DIRECTIONS FOR THIS TASK: Look for the string "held" in the lines and copy each line that has it.

GIVEN MATERIAL:
____________________

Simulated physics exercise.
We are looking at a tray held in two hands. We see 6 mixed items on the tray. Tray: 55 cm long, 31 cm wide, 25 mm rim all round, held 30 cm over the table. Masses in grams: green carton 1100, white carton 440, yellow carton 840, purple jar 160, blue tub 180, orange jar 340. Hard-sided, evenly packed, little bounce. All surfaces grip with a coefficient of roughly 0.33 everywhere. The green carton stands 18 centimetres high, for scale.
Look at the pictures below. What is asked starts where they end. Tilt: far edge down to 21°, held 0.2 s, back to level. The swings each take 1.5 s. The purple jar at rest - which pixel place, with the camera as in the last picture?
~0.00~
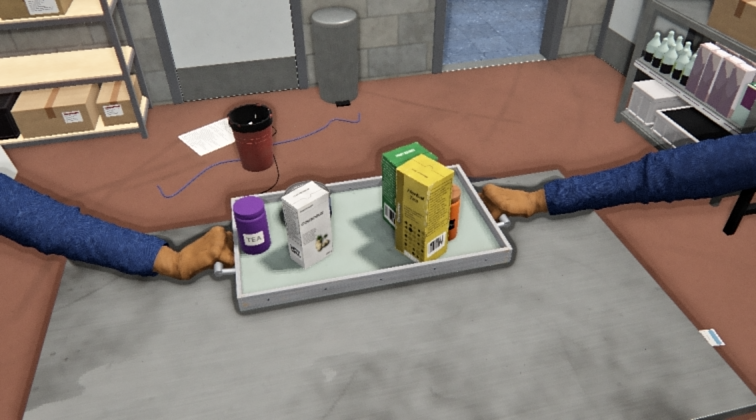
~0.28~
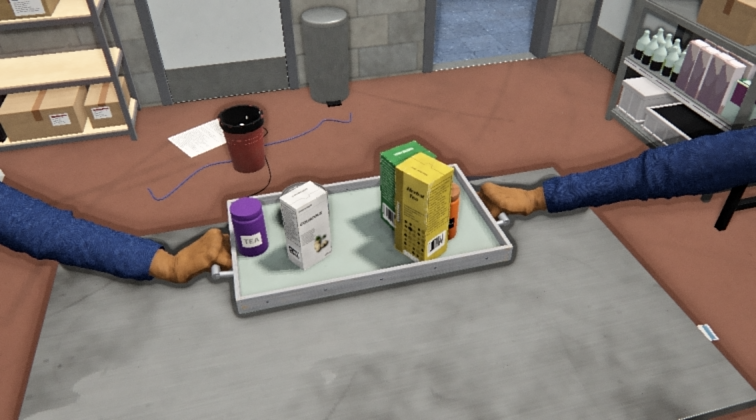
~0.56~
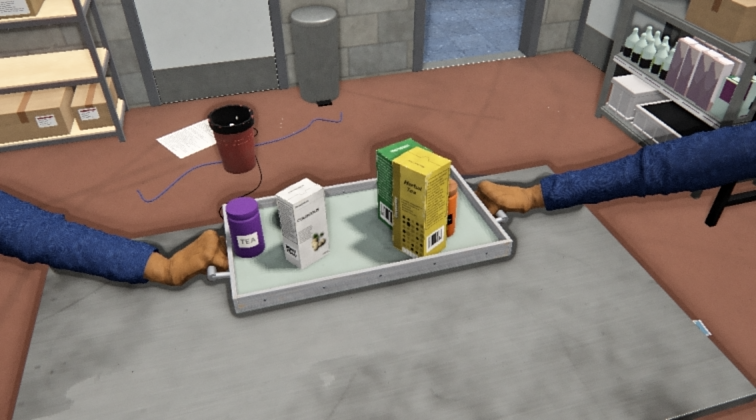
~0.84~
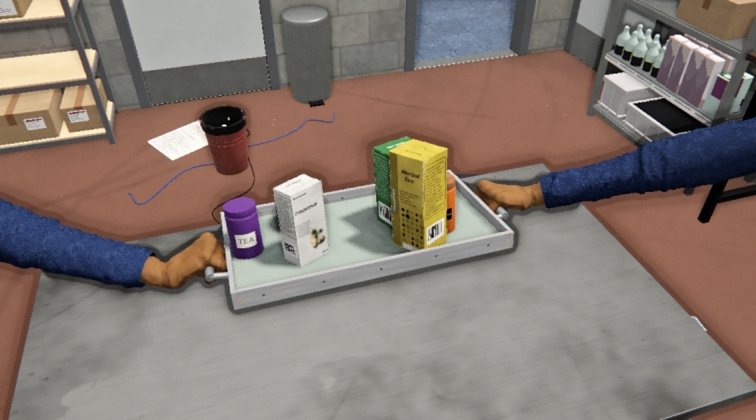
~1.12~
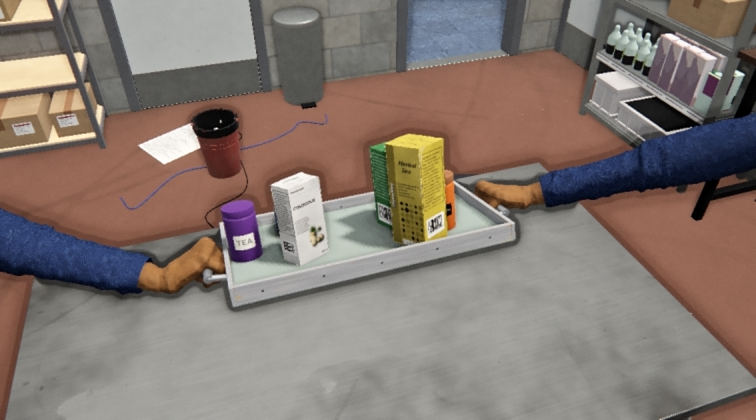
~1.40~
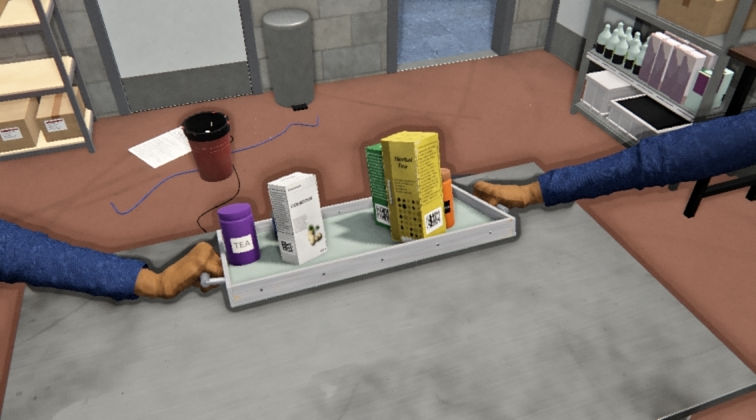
The purple jar ends at about (232, 205).
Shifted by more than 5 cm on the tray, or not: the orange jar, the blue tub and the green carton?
First, the orange jar is moved away; second, the blue tub stays in its position; third, the green carton is moved away.
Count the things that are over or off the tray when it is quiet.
That comes to 0.
Around 1.70 s, tray at 21°, far edge down; purple jar shifted 4 cm near (238, 229); white carton shifted 6 cm; yellow carton shifted 6 cm.
Around 2.00 s, tray at 20°, far edge down; purple jar shifted 11 cm near (235, 218); orange jar shifted 13 cm; yellow carton shifted 12 cm.
Finally (3.8 s), not toppled but over 5 cm from the start, green carton, white carton, yellow carton, purple jar and orange jar; the last one still in place (within 5 cm). In the last view, purple jar near (232, 205).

____________________

ANSWER TO THIS EXERCISE:
We are looking at a tray held in two hands. We see 6 mixed items on the tray. Tray: 55 cm long, 31 cm wide, 25 mm rim all round, held 30 cm over the table. Masses in grams: green carton 1100, white carton 440, yellow carton 840, purple jar 160, blue tub 180, orange jar 340. Hard-sided, evenly packed, little bounce. All surfaces grip with a coefficient of roughly 0.33 everywhere. The green carton stands 18 centimetres high, for scale.
Look at the pictures below. What is asked starts where they end. Tilt: far edge down to 21°, held 0.2 s, back to level. The swings each take 1.5 s. The purple jar at rest - which pixel place, with the camera as in the last picture?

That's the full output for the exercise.